## SHORT EXERCISE:
Repeat the full listing below verbatim and keep the images out.

## INFORMATION PROVIDED:
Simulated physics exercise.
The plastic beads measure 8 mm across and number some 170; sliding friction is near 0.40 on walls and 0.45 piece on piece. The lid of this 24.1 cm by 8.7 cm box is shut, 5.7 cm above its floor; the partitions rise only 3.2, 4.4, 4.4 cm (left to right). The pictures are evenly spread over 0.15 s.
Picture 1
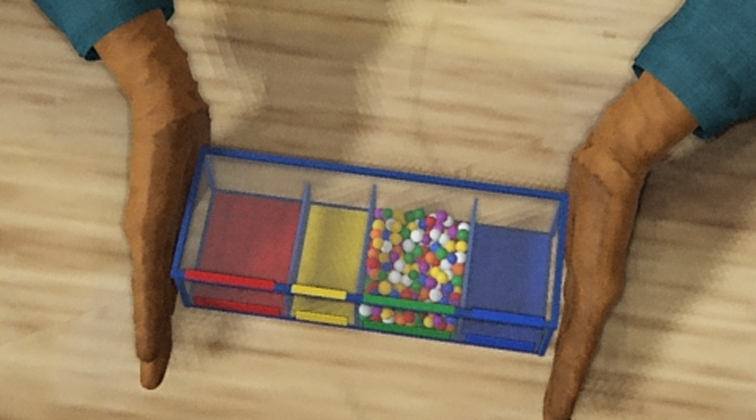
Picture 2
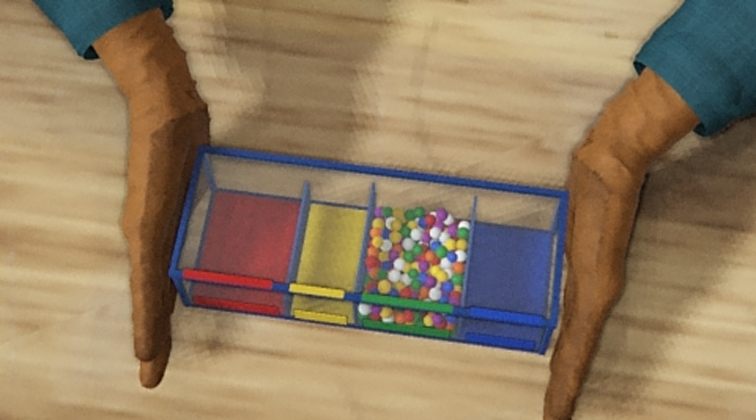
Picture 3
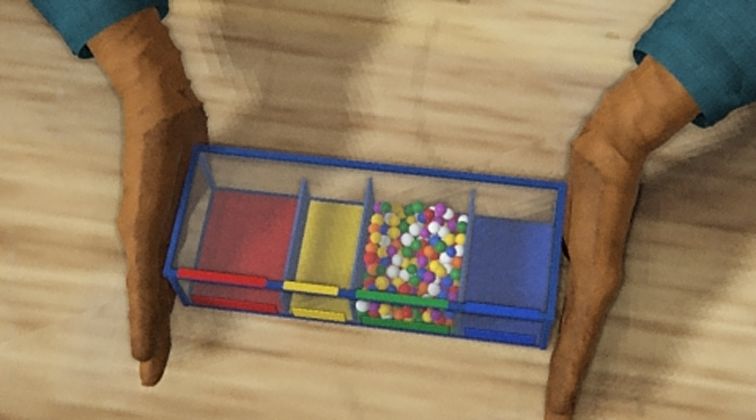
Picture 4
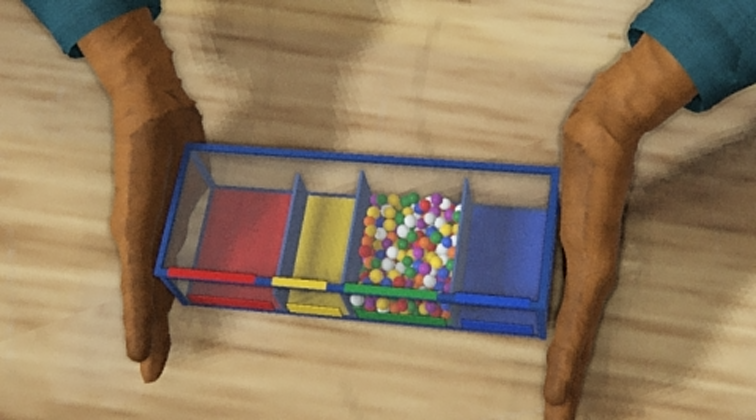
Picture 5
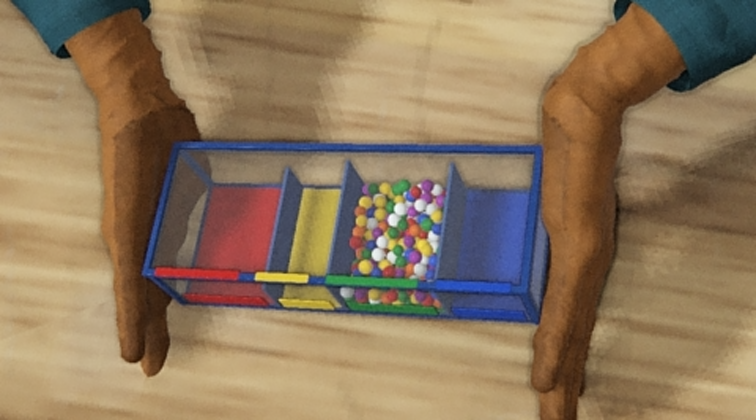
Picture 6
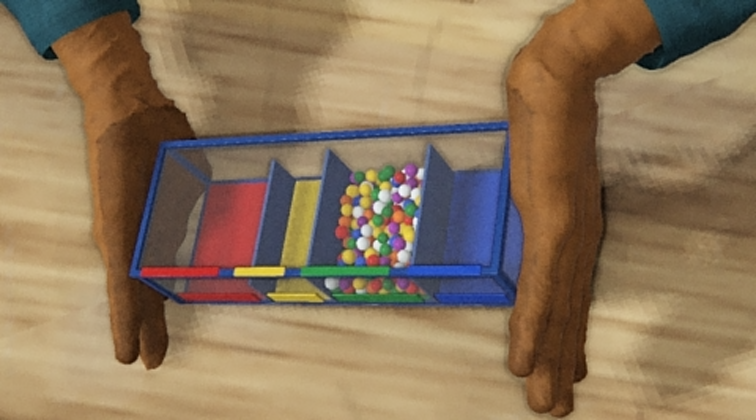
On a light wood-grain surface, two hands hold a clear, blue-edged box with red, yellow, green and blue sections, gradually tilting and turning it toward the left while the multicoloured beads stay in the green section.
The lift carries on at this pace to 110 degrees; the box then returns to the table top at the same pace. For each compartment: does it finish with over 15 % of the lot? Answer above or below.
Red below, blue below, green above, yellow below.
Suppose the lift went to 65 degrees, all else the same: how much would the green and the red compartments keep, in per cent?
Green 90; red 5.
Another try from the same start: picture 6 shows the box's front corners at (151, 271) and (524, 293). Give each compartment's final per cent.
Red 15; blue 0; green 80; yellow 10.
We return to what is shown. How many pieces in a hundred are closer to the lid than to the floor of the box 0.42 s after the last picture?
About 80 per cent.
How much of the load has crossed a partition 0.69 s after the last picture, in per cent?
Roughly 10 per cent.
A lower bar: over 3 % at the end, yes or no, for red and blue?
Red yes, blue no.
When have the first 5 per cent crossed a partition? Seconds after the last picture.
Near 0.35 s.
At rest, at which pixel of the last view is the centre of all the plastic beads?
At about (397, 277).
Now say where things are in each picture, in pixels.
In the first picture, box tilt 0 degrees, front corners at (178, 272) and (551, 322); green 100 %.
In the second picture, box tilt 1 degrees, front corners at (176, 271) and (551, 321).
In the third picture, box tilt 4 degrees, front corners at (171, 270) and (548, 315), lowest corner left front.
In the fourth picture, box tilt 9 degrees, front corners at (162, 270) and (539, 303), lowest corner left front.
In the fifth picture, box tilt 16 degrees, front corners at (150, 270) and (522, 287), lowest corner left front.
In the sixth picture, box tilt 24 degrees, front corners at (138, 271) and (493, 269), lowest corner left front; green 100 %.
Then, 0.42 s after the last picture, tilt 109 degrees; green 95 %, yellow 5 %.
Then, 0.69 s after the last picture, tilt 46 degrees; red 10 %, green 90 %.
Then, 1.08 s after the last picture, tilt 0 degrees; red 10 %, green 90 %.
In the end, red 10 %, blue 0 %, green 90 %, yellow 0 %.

## ANSWER TO THIS TASK:
Simulated physics exercise.
The plastic beads measure 8 mm across and number some 170; sliding friction is near 0.40 on walls and 0.45 piece on piece. The lid of this 24.1 cm by 8.7 cm box is shut, 5.7 cm above its floor; the partitions rise only 3.2, 4.4, 4.4 cm (left to right). The pictures are evenly spread over 0.15 s.
Picture 1
Picture 2
Picture 3
Picture 4
Picture 5
Picture 6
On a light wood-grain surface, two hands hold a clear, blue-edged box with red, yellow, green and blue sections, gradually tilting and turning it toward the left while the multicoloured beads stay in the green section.
The lift carries on at this pace to 110 degrees; the box then returns to the table top at the same pace. For each compartment: does it finish with over 15 % of the lot? Answer above or below.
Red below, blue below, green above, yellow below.
Suppose the lift went to 65 degrees, all else the same: how much would the green and the red compartments keep, in per cent?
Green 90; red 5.
Another try from the same start: picture 6 shows the box's front corners at (151, 271) and (524, 293). Give each compartment's final per cent.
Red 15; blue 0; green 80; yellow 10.
We return to what is shown. How many pieces in a hundred are closer to the lid than to the floor of the box 0.42 s after the last picture?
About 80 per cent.
How much of the load has crossed a partition 0.69 s after the last picture, in per cent?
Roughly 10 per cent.
A lower bar: over 3 % at the end, yes or no, for red and blue?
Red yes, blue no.
When have the first 5 per cent crossed a partition? Seconds after the last picture.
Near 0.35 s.
At rest, at which pixel of the last view is the centre of all the plastic beads?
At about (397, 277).
Now say where things are in each picture, in pixels.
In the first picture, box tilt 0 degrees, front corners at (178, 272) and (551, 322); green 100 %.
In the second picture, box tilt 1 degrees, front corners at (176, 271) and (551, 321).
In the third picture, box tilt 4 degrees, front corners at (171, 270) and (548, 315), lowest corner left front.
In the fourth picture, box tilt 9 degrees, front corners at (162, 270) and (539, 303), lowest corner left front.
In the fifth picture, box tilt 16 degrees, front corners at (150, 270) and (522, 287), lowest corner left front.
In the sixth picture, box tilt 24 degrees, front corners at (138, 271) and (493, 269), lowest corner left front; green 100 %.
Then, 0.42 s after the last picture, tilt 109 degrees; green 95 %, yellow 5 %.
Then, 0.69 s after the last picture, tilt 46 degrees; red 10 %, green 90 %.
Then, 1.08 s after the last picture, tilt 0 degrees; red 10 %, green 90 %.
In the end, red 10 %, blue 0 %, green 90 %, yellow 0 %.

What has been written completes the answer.